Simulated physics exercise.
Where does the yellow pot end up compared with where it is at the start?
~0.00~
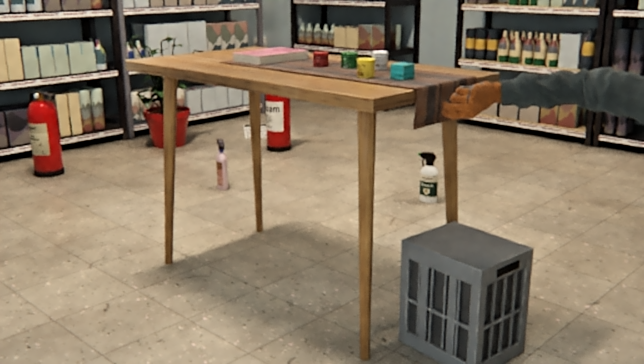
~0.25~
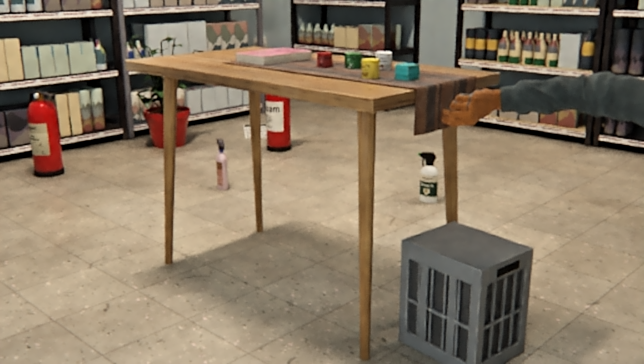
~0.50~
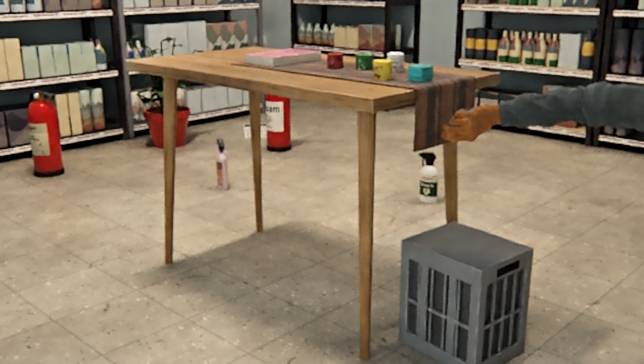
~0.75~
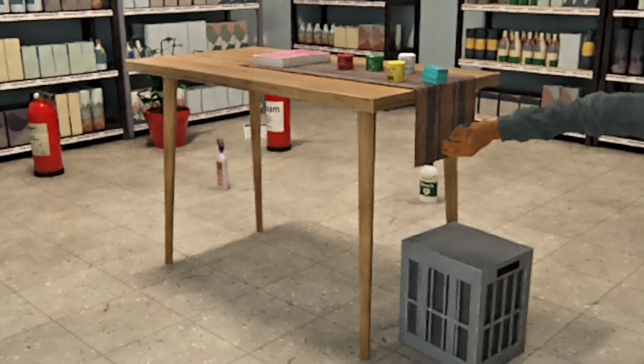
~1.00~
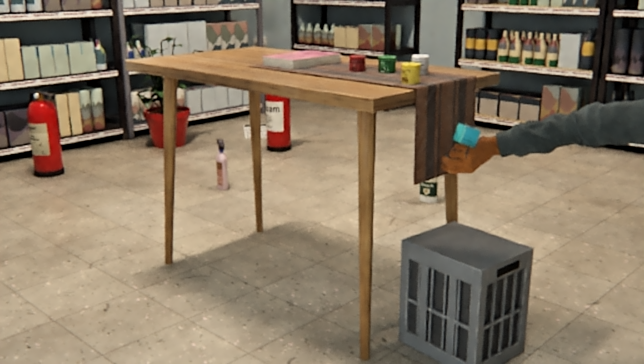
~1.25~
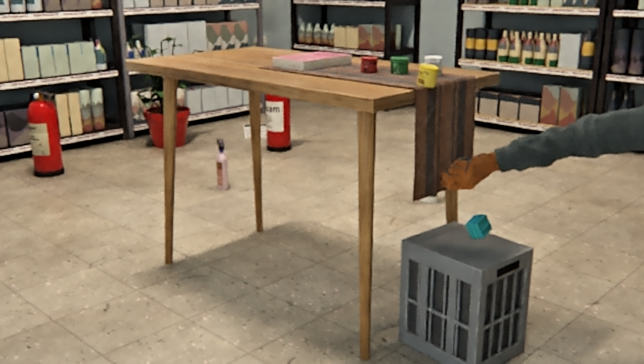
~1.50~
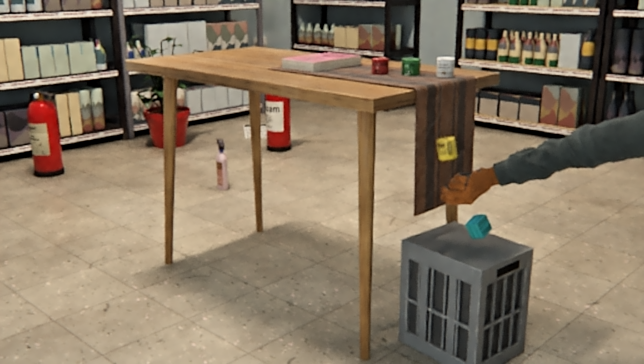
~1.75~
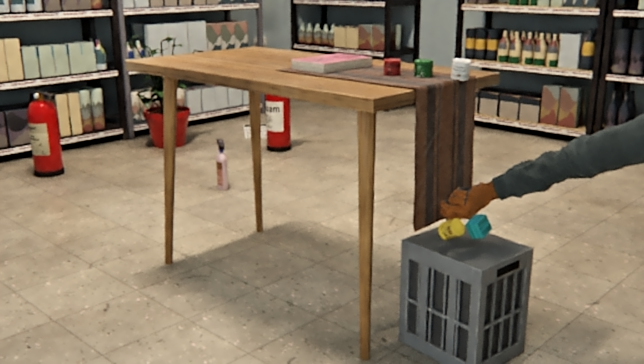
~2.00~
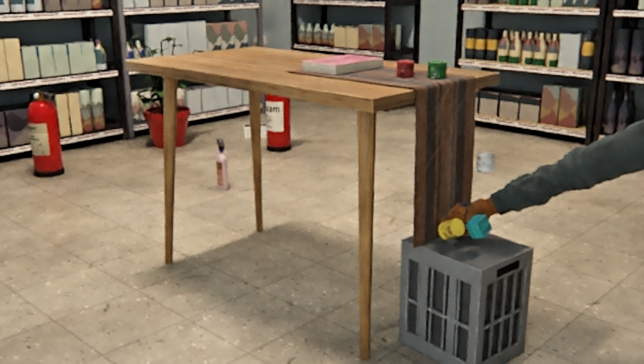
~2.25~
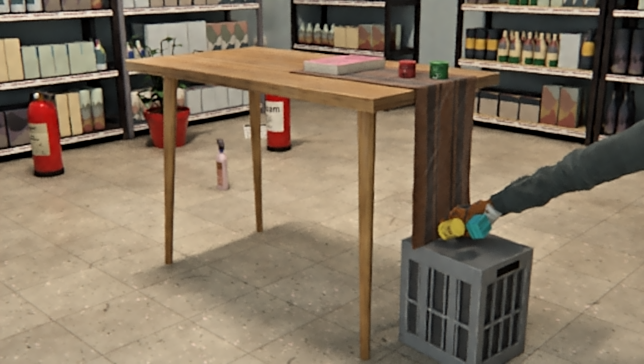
At the start the yellow pot stands on the brown cloth on the tabletop, and by the end it lies on top of the grey crate below, next to the turquoise cube.
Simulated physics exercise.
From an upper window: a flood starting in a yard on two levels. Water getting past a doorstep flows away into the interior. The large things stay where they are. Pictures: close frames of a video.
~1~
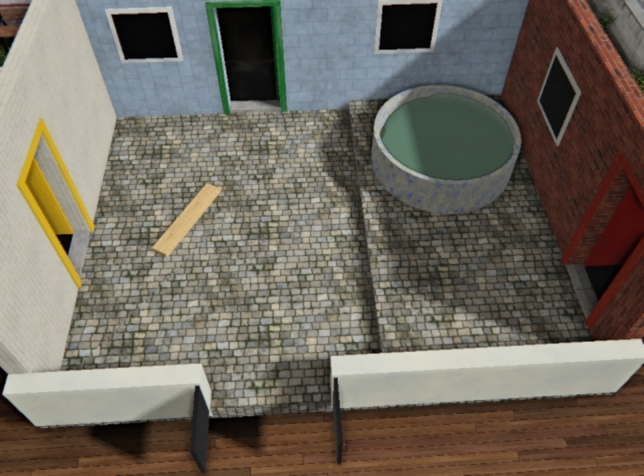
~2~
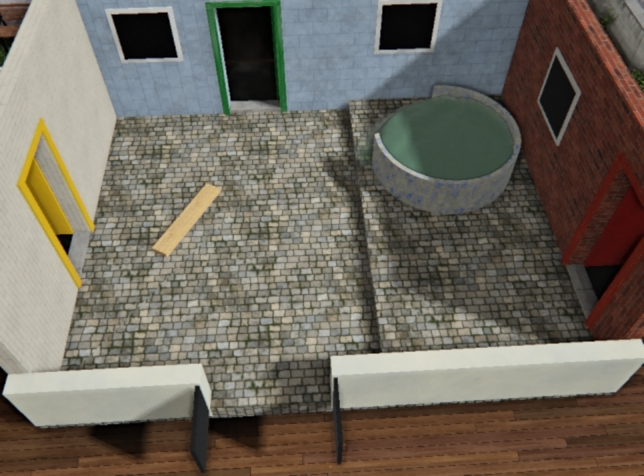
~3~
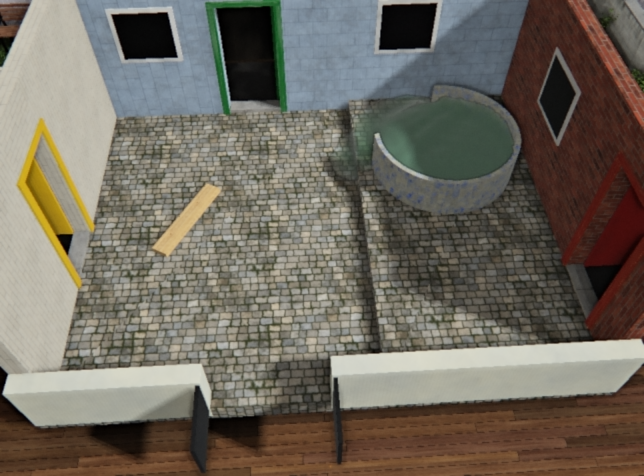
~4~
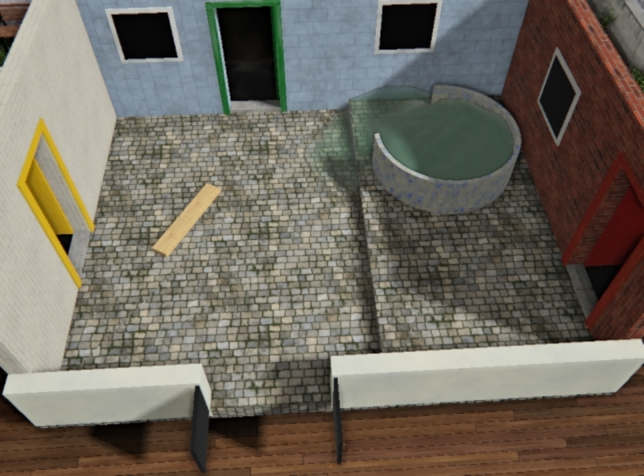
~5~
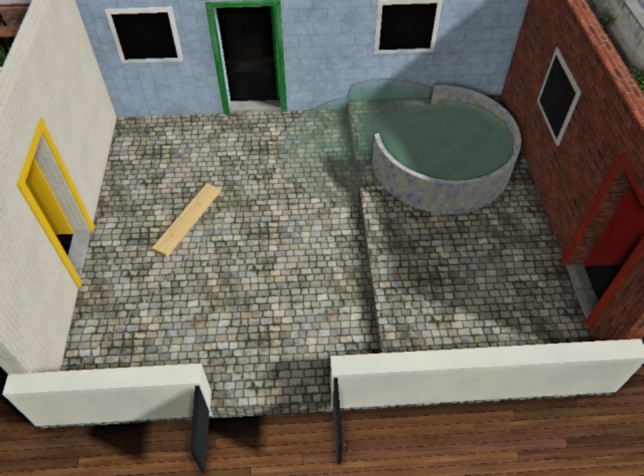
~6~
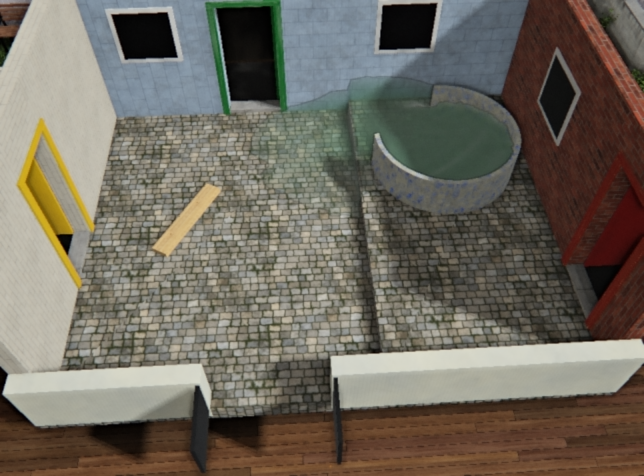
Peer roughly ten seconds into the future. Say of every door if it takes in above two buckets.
One by one: I predict the red door will remain at two buckets or below. I predict the green door will overshoot two buckets. I predict the yellow door will overshoot two buckets.
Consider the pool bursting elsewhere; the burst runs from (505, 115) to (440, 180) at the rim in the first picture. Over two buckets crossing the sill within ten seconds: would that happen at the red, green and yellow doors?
My reading: The red door is over; the green door stays under; the yellow door floods.
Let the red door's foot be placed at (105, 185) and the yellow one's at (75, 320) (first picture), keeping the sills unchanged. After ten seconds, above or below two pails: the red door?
Well, the red door crosses the line.
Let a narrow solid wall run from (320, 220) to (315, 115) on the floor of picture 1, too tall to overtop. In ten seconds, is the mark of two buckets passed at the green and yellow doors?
Green: Within bounds. Yellow: Within bounds.
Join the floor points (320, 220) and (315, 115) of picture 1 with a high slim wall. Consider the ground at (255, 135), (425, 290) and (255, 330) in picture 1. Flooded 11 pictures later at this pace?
Taking the points in order - wetted, unwetted, unwetted.
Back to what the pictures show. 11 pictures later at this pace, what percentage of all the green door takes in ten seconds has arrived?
About 50 %.
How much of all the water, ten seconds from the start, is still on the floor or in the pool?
Estimate: 88 %.
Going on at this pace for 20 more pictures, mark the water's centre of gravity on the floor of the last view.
The spot I would choose is (296, 165).
A moment on, water covers 25 % of the floor; the red door not reached, the green door under two buckets in, the yellow door not reached.
Next, water covers 30 % of the floor; the red door not reached, the green door under two buckets in, the yellow door not reached.
Then, water covers 50 % of the floor; the red door wet at the sill, nothing in, the green door over two buckets in, the yellow door under two buckets in.
Later, water covers 70 % of the floor; the red door wet at the sill, nothing in, the green door over two buckets in, the yellow door over two buckets in.
In the end, water covers 85 % of the floor; the red door wet at the sill, nothing in, the green door over two buckets in, the yellow door over two buckets in.
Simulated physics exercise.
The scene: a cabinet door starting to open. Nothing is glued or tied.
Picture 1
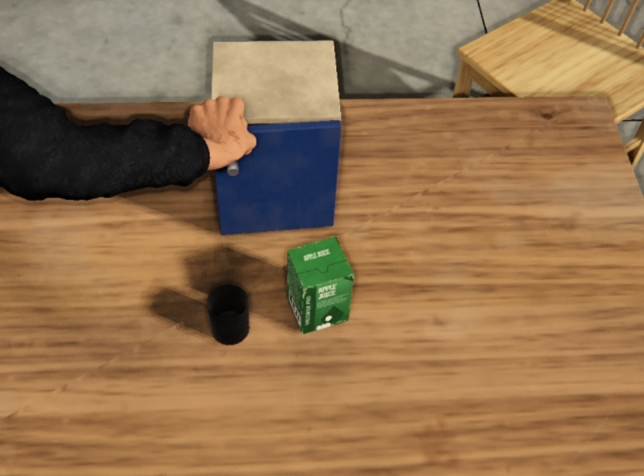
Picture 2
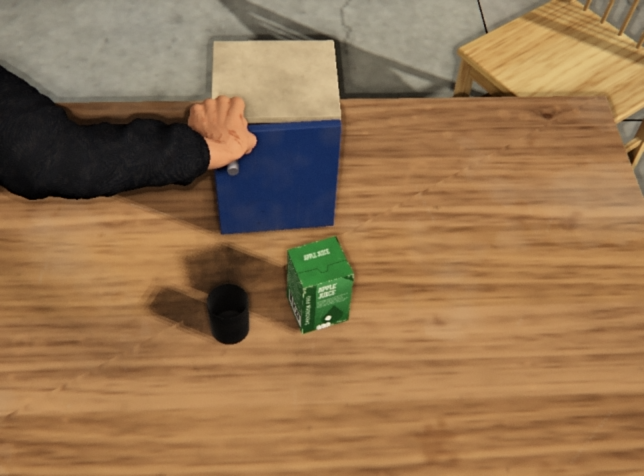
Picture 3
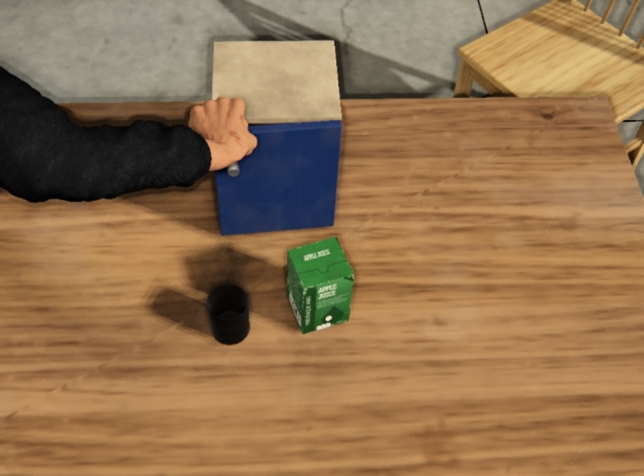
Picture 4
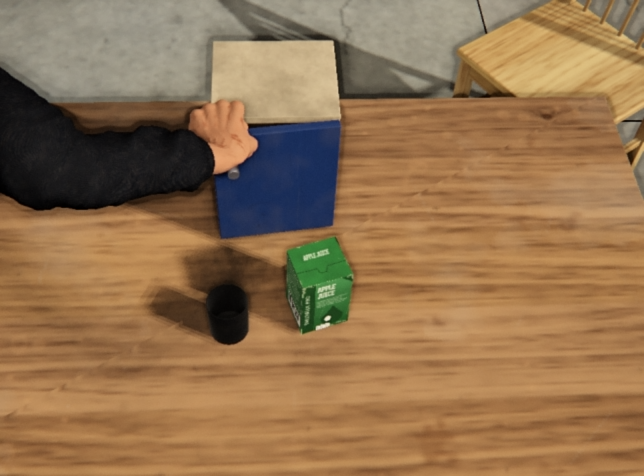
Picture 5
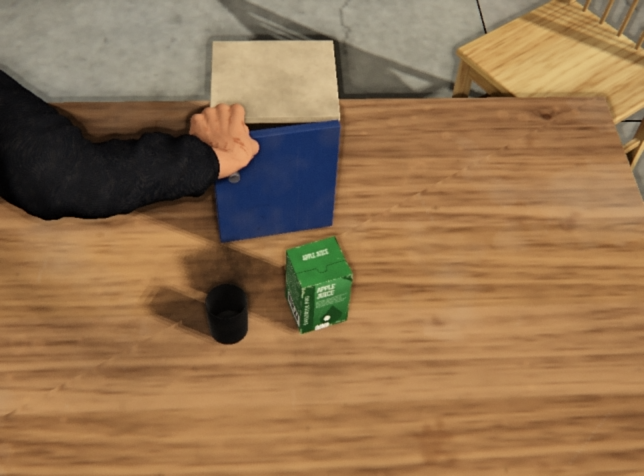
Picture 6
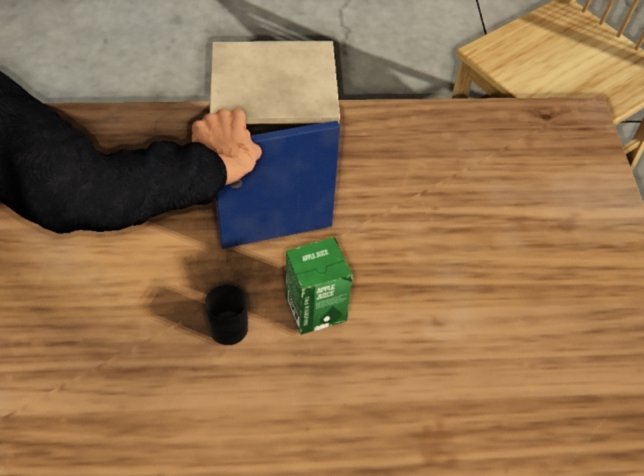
On a wooden table, a hand slowly pulls a cabinet's blue door slightly open.
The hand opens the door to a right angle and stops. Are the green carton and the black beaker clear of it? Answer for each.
Here the green carton gets knocked, the black beaker escapes contact.
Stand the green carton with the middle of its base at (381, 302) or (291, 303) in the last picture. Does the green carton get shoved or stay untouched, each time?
One after another: It stays untouched; gets knocked.
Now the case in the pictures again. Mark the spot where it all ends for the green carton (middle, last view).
Roughly at (371, 303).
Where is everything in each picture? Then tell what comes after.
Door 4° open; green carton (319, 287); black beaker (229, 315); door (277, 186), in the first frame.
Door 4° open; black beaker (229, 315); door (277, 185), in the second frame.
Door 5° open; green carton (319, 287); door (278, 186), in the third frame.
Door 7° open; black beaker (228, 315); door (277, 188), in the fourth frame.
Door 9° open; green carton (317, 287); door (277, 190), in the fifth frame.
Door 13° open; green carton (317, 287); black beaker (228, 315); door (278, 193), in the sixth frame.
Then, 1.60 s after the last picture, door 66° open; green carton moved a little near (332, 293); black beaker at rest near (228, 315).
Then, 2.00 s after the last picture, door 79° open; green carton moved about its own width near (354, 299); black beaker at rest near (228, 315).
Then, 2.22 s after the last picture, door 86° open; green carton moved about its own width near (366, 302); black beaker at rest near (228, 315).
At rest, the green carton gets shoved, near (371, 303); the black beaker stays untouched, near (228, 315).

+ + + + + + +

- _Given instruction_: None of the pictures should appear; repeat the records exactly otherwise.

- _Answer to this exercise_:
Simulated physics exercise.
Where does the yellow pot end up compared with where it is at the start?
~0.00~
~0.25~
~0.50~
~0.75~
~1.00~
~1.25~
~1.50~
~1.75~
~2.00~
~2.25~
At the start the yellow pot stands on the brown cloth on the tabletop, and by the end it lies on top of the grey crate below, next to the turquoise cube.
Simulated physics exercise.
From an upper window: a flood starting in a yard on two levels. Water getting past a doorstep flows away into the interior. The large things stay where they are. Pictures: close frames of a video.
~1~
~2~
~3~
~4~
~5~
~6~
Peer roughly ten seconds into the future. Say of every door if it takes in above two buckets.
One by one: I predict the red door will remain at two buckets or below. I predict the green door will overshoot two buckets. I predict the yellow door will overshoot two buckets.
Consider the pool bursting elsewhere; the burst runs from (505, 115) to (440, 180) at the rim in the first picture. Over two buckets crossing the sill within ten seconds: would that happen at the red, green and yellow doors?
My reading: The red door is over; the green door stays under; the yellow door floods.
Let the red door's foot be placed at (105, 185) and the yellow one's at (75, 320) (first picture), keeping the sills unchanged. After ten seconds, above or below two pails: the red door?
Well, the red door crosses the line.
Let a narrow solid wall run from (320, 220) to (315, 115) on the floor of picture 1, too tall to overtop. In ten seconds, is the mark of two buckets passed at the green and yellow doors?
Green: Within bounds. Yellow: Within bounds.
Join the floor points (320, 220) and (315, 115) of picture 1 with a high slim wall. Consider the ground at (255, 135), (425, 290) and (255, 330) in picture 1. Flooded 11 pictures later at this pace?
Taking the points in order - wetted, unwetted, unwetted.
Back to what the pictures show. 11 pictures later at this pace, what percentage of all the green door takes in ten seconds has arrived?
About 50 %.
How much of all the water, ten seconds from the start, is still on the floor or in the pool?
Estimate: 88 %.
Going on at this pace for 20 more pictures, mark the water's centre of gravity on the floor of the last view.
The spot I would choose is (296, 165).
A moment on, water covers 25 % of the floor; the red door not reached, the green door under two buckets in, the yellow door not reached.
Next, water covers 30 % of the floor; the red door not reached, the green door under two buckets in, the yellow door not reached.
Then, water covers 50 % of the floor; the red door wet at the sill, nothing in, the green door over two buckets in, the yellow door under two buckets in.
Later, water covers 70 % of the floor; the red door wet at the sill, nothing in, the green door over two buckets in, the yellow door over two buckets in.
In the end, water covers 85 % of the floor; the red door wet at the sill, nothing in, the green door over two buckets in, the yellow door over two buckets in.
Simulated physics exercise.
The scene: a cabinet door starting to open. Nothing is glued or tied.
Picture 1
Picture 2
Picture 3
Picture 4
Picture 5
Picture 6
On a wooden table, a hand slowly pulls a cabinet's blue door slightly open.
The hand opens the door to a right angle and stops. Are the green carton and the black beaker clear of it? Answer for each.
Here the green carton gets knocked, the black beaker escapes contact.
Stand the green carton with the middle of its base at (381, 302) or (291, 303) in the last picture. Does the green carton get shoved or stay untouched, each time?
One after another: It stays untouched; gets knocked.
Now the case in the pictures again. Mark the spot where it all ends for the green carton (middle, last view).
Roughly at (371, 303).
Where is everything in each picture? Then tell what comes after.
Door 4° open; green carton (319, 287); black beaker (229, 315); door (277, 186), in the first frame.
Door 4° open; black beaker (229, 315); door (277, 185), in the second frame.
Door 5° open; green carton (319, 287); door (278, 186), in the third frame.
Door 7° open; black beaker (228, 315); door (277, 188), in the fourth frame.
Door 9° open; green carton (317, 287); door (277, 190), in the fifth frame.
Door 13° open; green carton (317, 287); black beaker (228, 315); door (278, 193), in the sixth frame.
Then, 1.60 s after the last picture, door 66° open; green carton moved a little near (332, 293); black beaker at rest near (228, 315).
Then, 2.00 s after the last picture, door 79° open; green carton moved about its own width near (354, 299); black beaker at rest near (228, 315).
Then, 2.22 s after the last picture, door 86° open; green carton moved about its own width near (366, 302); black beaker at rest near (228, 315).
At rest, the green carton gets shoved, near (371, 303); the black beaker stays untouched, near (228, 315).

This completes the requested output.